● **Do this**
The listing below should be printed exactly, every line of it. Skip the pictures.

— START OF Information supplied —

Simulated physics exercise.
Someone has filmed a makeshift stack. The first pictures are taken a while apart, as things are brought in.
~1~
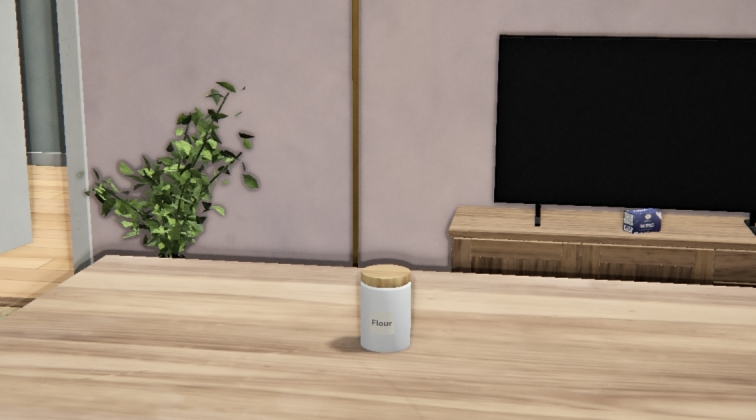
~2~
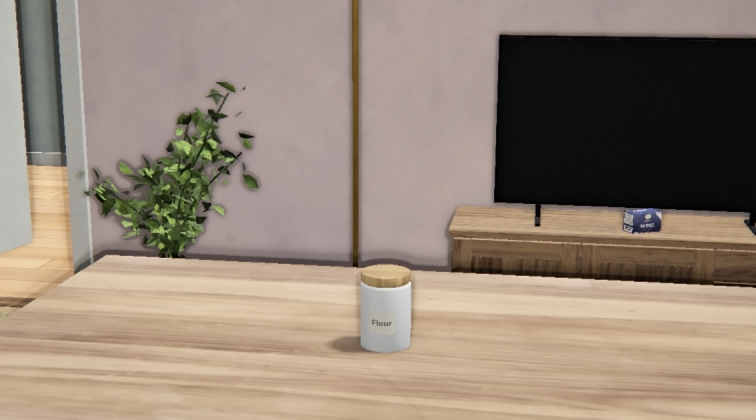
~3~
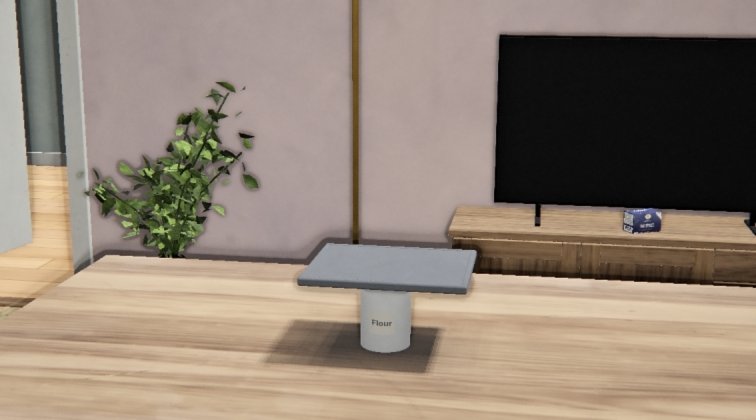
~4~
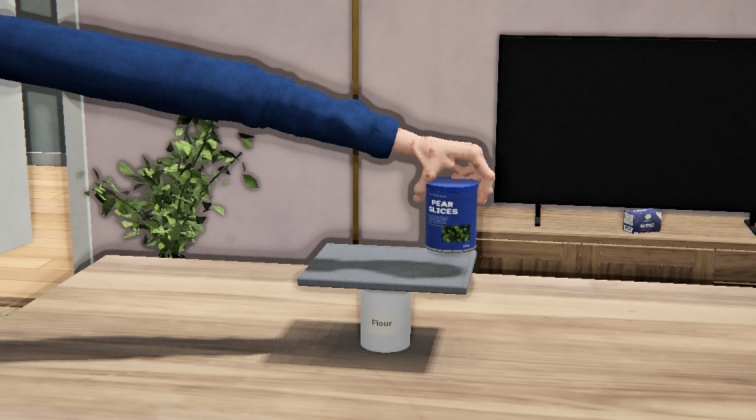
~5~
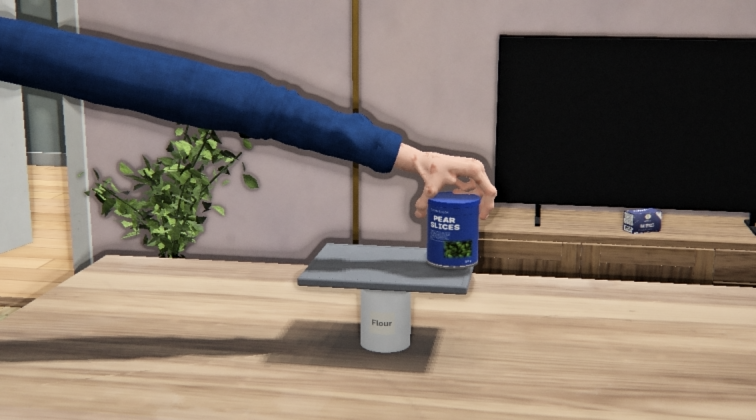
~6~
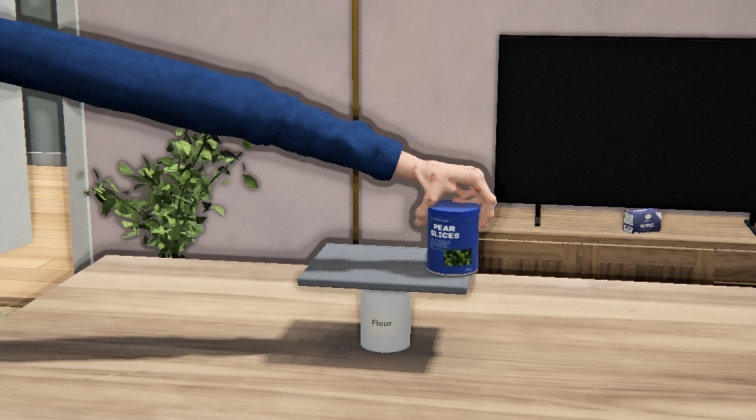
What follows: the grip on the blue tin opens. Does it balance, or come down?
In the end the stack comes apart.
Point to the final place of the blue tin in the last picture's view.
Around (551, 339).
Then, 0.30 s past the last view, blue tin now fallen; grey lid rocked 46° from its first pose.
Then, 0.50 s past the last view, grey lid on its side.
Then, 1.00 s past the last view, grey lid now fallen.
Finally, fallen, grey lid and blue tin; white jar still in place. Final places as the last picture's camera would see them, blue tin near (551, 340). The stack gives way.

— END OF Information supplied —

● **The output**
Simulated physics exercise.
Someone has filmed a makeshift stack. The first pictures are taken a while apart, as things are brought in.
~1~
~2~
~3~
~4~
~5~
~6~
What follows: the grip on the blue tin opens. Does it balance, or come down?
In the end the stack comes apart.
Point to the final place of the blue tin in the last picture's view.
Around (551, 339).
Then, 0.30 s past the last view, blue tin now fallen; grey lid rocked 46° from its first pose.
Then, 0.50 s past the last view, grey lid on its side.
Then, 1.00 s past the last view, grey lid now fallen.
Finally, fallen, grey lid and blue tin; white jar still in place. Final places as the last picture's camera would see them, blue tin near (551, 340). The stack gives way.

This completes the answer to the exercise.